● **Description of the task**
Quote the listing below in its entirety, omitting every image.

● **Data lines**
* begin *

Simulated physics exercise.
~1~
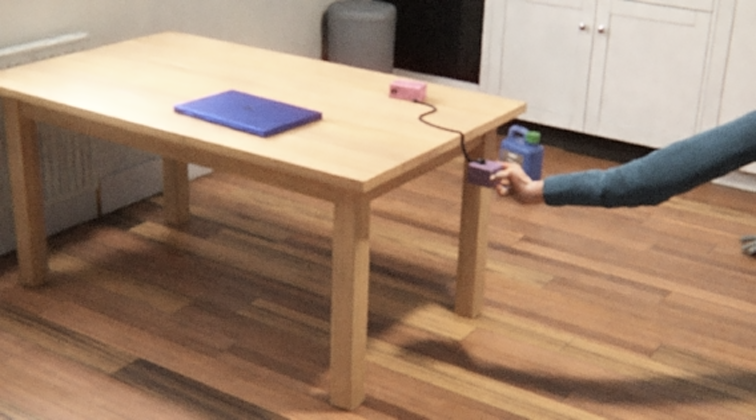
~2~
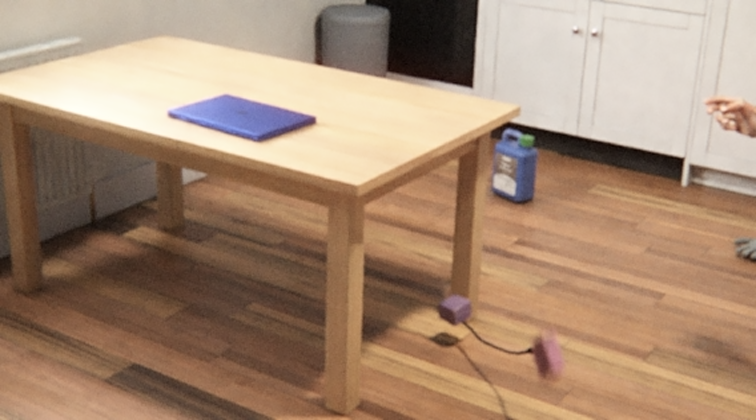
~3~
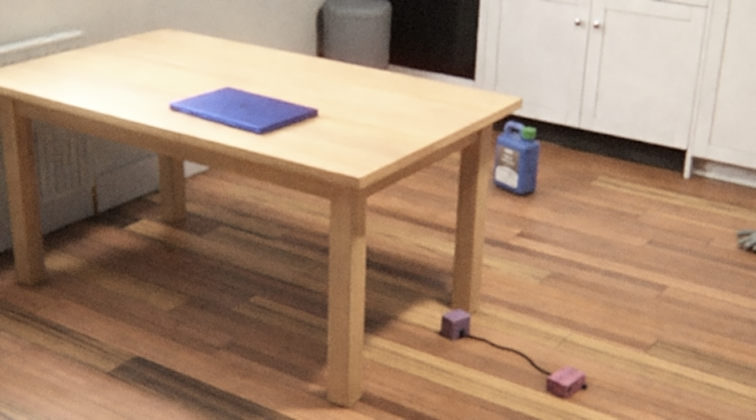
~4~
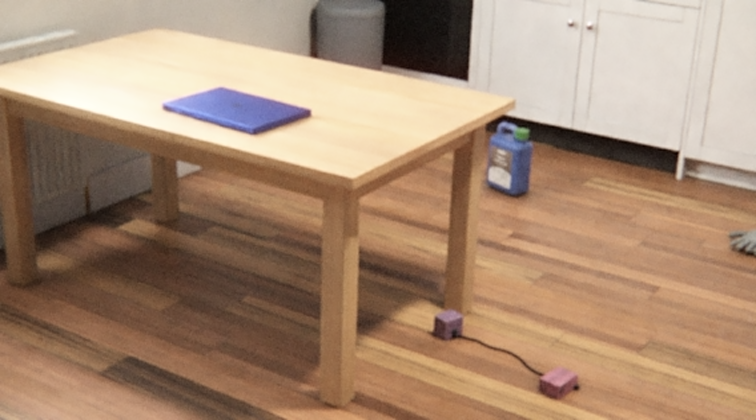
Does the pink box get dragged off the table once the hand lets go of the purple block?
Yes, the pink box is pulled off the table by the cord and ends up on the floor, where the purple block has also landed.
Hand releasing a purple block beside a wooden table, its cord pulling a pink box off onto the floor, blue laptop staying put.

* end *

● **Final result**
Simulated physics exercise.
~1~
~2~
~3~
~4~
Does the pink box get dragged off the table once the hand lets go of the purple block?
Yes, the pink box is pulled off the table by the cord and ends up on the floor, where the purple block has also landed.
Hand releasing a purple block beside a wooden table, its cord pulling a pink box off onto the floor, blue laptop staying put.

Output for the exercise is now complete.